** start Supplied records **

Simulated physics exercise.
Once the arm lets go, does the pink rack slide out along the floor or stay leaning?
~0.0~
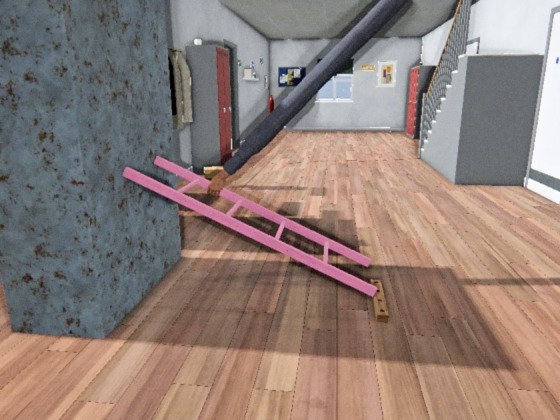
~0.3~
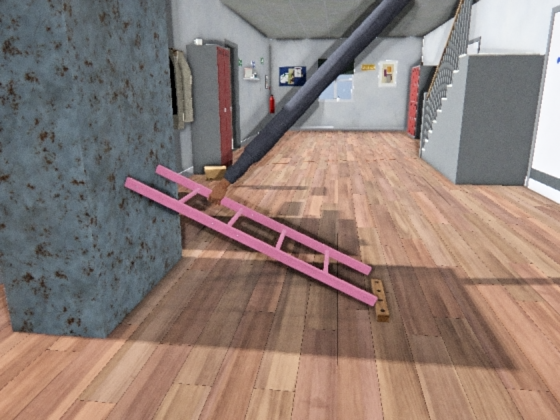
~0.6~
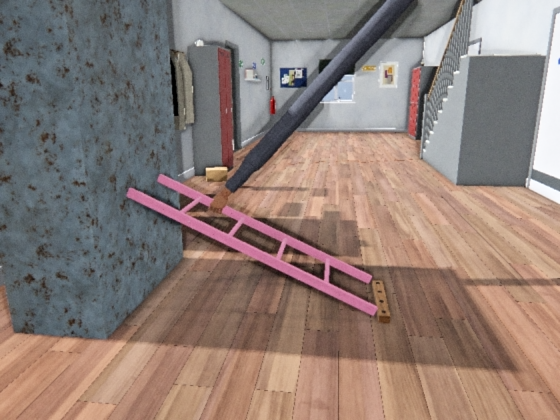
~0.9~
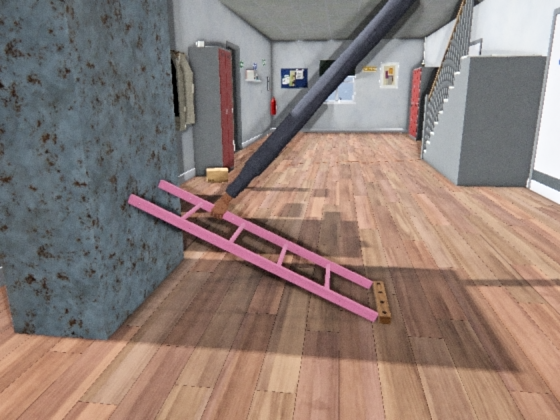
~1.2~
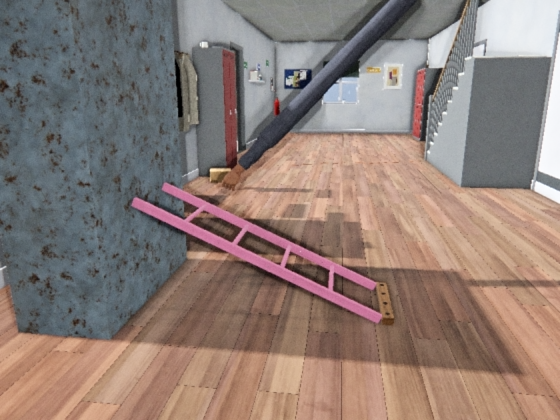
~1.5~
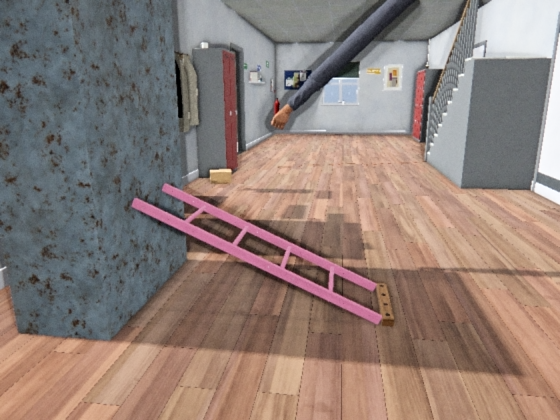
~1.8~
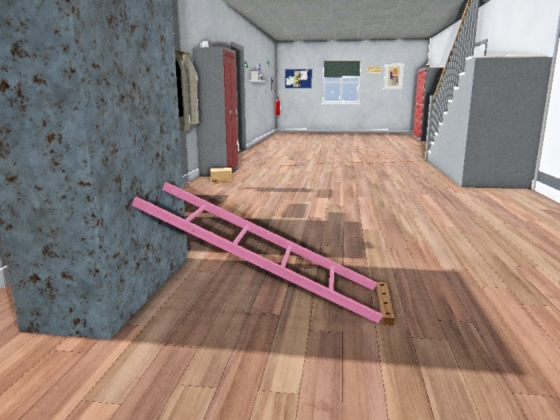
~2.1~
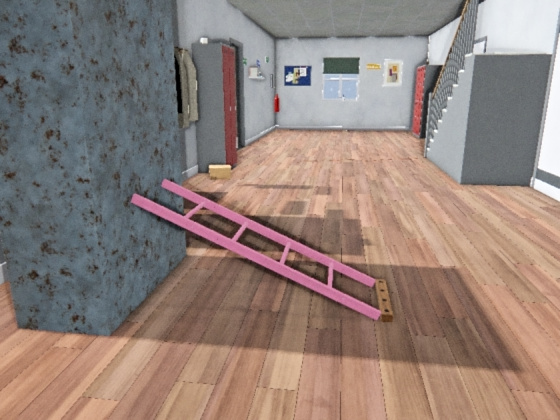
The pink rack stays leaning against the mottled cupboard, with its foot at the wooden batten, after the arm has drawn away.
In a wood-floored hall, a dark arm lowering a pink ladder-like rack against a mottled cupboard, then withdrawing as it stays leaning.
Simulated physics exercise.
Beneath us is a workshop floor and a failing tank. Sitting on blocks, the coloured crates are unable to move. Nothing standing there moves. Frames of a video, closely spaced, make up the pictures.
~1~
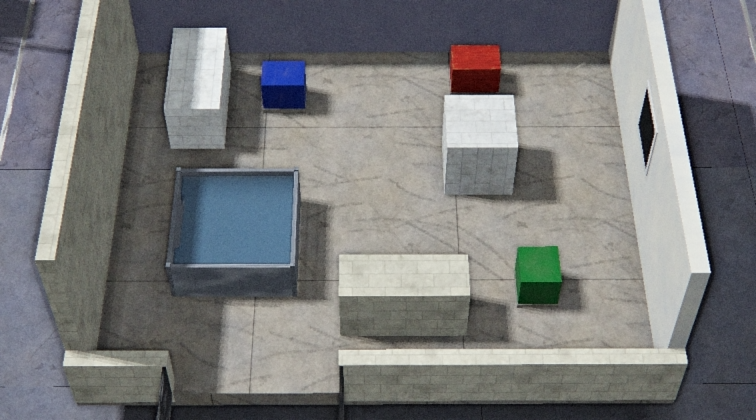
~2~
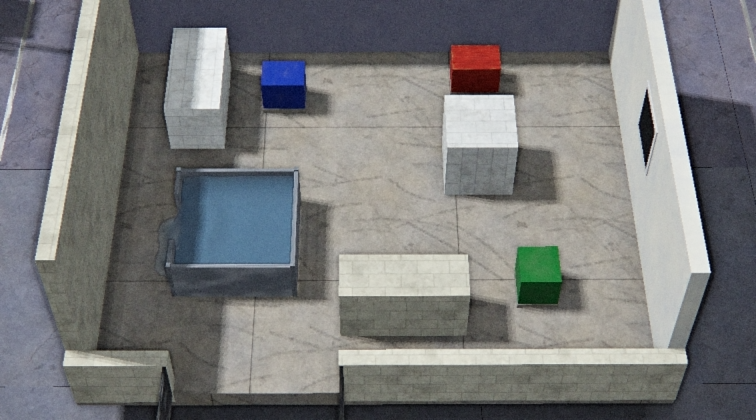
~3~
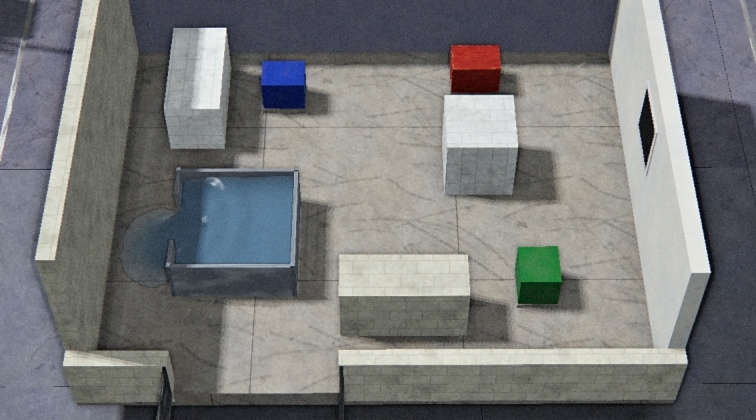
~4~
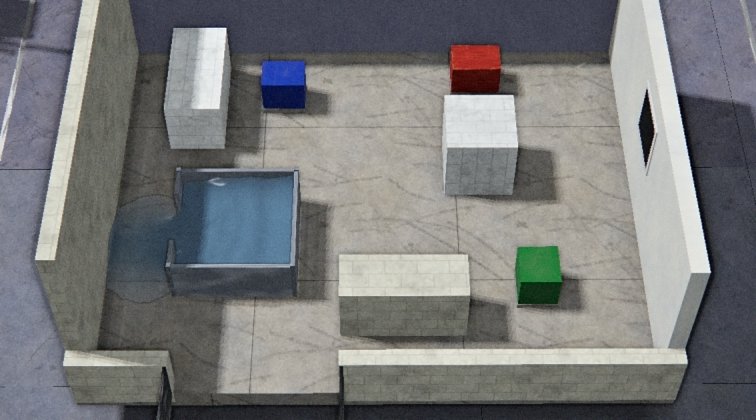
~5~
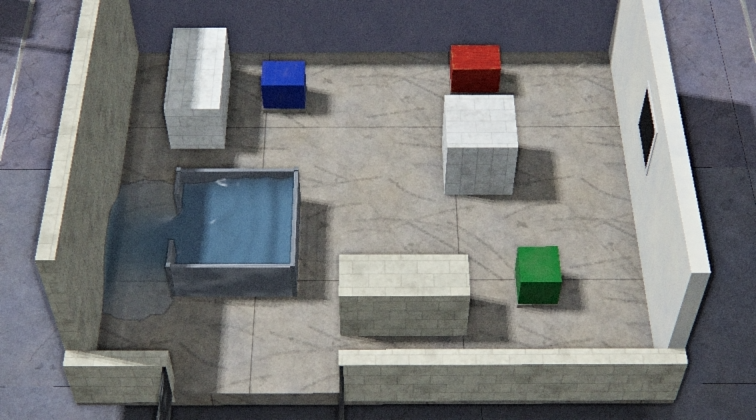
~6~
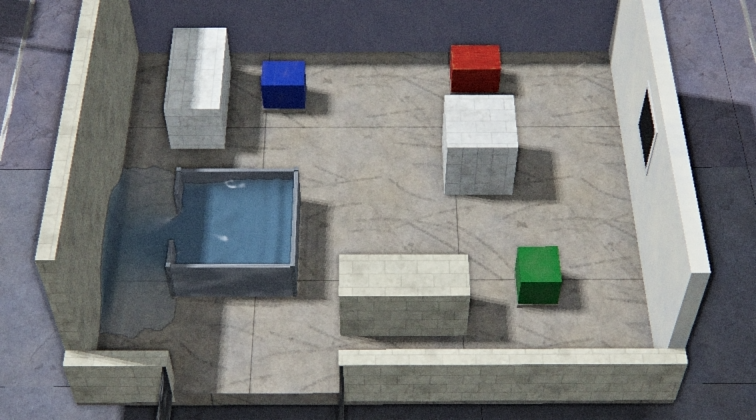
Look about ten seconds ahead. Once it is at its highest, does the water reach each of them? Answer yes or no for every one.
Blue crate: No, it stays dry; green crate: No, it stays dry; red crate: Yes, it gets wet.
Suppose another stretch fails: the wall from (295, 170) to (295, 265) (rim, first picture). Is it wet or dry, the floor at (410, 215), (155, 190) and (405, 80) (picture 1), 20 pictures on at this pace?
Point by point: Drenched, unwetted, drenched.
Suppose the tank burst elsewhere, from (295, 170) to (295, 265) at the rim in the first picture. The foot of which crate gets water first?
The green crate.
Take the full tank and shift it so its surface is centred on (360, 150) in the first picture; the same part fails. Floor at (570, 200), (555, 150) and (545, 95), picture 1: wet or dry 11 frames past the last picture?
Results in order - left untouched, left untouched, left untouched.
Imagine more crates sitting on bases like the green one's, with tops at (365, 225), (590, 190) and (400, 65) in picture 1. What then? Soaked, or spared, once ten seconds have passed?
So, in the order given: Untouched, untouched, flooded.
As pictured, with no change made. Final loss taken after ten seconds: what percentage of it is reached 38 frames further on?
Some 60 per cent.
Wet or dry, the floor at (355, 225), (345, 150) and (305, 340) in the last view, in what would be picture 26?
Going through them in order, I'd say clear, drenched and drenched.
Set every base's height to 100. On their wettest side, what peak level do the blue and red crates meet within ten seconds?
In order: 50% and 240%.
A moment on, water covers 10 % of the floor; the blue crate not reached, the green crate not reached, the red crate not reached.
Next, water covers 20 % of the floor; the blue crate not reached, the green crate not reached, the red crate not reached.
Then, water covers 40 % of the floor; the blue crate water round its plinth, the green crate not reached, the red crate not reached.
Later, water covers 65 % of the floor; the blue crate water round its plinth, the green crate water round its plinth, the red crate water round its plinth.
In the end, water covers 85 % of the floor; the blue crate stayed above the water, the green crate stayed above the water, the red crate was topped.
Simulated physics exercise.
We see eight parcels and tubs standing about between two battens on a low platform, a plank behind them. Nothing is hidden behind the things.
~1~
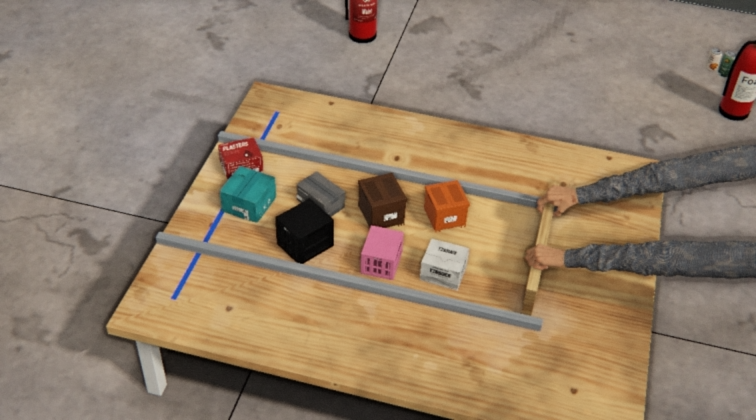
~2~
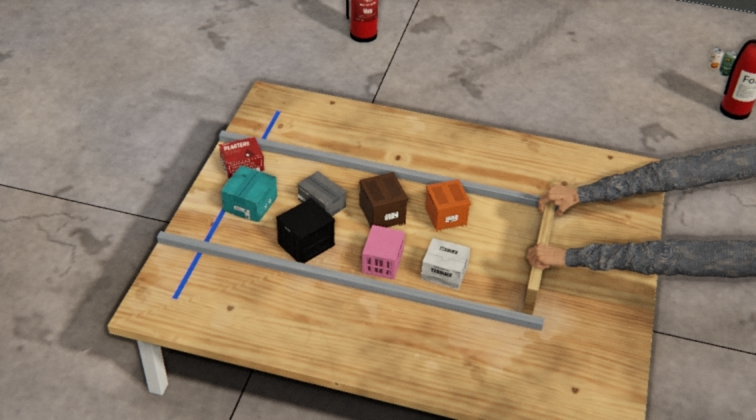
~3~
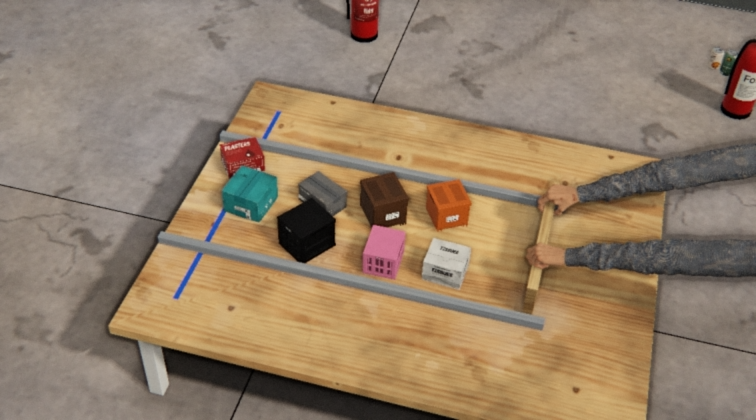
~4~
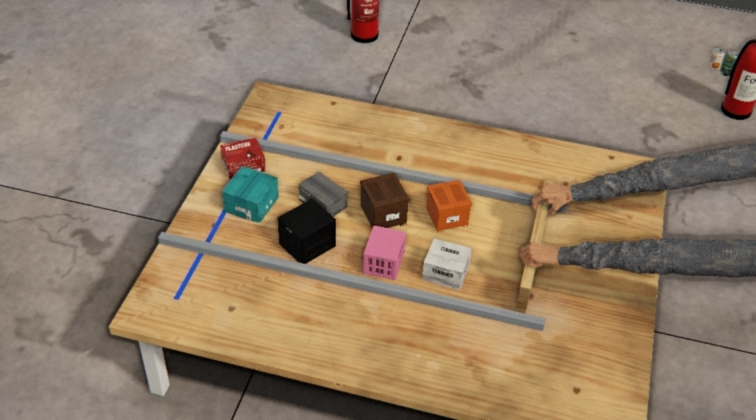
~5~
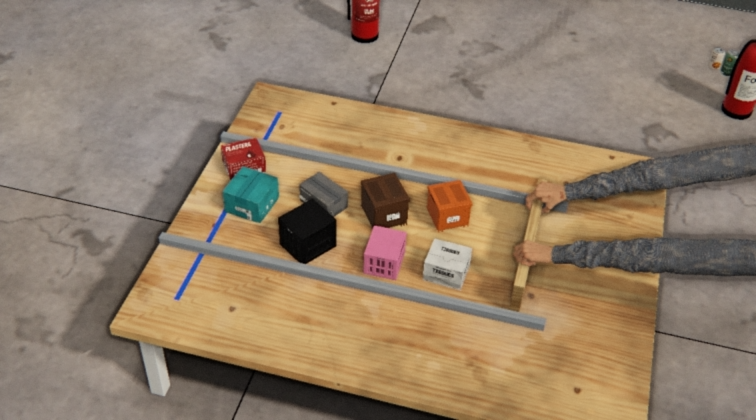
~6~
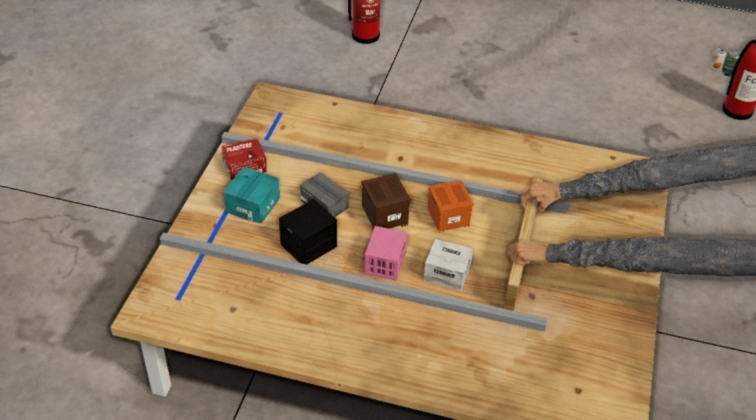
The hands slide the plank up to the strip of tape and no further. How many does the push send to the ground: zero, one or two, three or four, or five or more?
As it turns out, the number that fall off is five or more.
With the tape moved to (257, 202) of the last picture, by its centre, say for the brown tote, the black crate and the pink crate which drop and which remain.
The brown tote survives; the black crate falls; the pink crate does not fall.
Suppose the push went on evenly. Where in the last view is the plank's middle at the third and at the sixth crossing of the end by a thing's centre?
At (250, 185) for the third, at (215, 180) for the sixth.
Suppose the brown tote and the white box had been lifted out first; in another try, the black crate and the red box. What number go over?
It would be 3 and 3.
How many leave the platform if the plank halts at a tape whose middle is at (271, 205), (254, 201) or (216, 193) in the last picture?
In that order 2, 2 and 5.
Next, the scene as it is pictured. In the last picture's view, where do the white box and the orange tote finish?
Near (201, 211) and (235, 153).
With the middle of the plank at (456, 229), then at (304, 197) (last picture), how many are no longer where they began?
First 2, then 7.
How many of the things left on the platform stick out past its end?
Overhanging: 0.
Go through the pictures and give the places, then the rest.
In the first frame, red box (241, 158); turquoise parcel (248, 194); grey parcel (321, 196); plank (540, 248); tape (231, 196).
In the second frame, turquoise parcel (250, 194); orange tote (447, 206).
In the third frame, grey parcel (323, 195); black crate (307, 231).
In the fourth frame, red box (243, 158); pink crate (385, 253).
In the fifth frame, turquoise parcel (251, 195); white box (447, 264).
In the sixth frame, red box (244, 159); turquoise parcel (252, 195); grey parcel (324, 196); plank (523, 244); tape (234, 197).
Early on, none off yet; red box at rest near (244, 159); turquoise parcel at rest near (252, 195); grey parcel at rest near (324, 196).
A while later, none off yet; red box at rest near (244, 159); turquoise parcel travelled a little near (243, 192); grey parcel travelled about its own width near (296, 201).
Further along, none off yet; red box at rest near (244, 158); turquoise parcel travelled about its own width near (202, 181); grey parcel travelled well along near (236, 189).
Finally, the number that fall off is five or more; lost, pink crate, black crate, grey parcel, turquoise parcel and red box.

** end Supplied records **

What the task requires: Looking at the entries above, how many lines contain the word "standing"? Answer with the number alone.

Written response: 2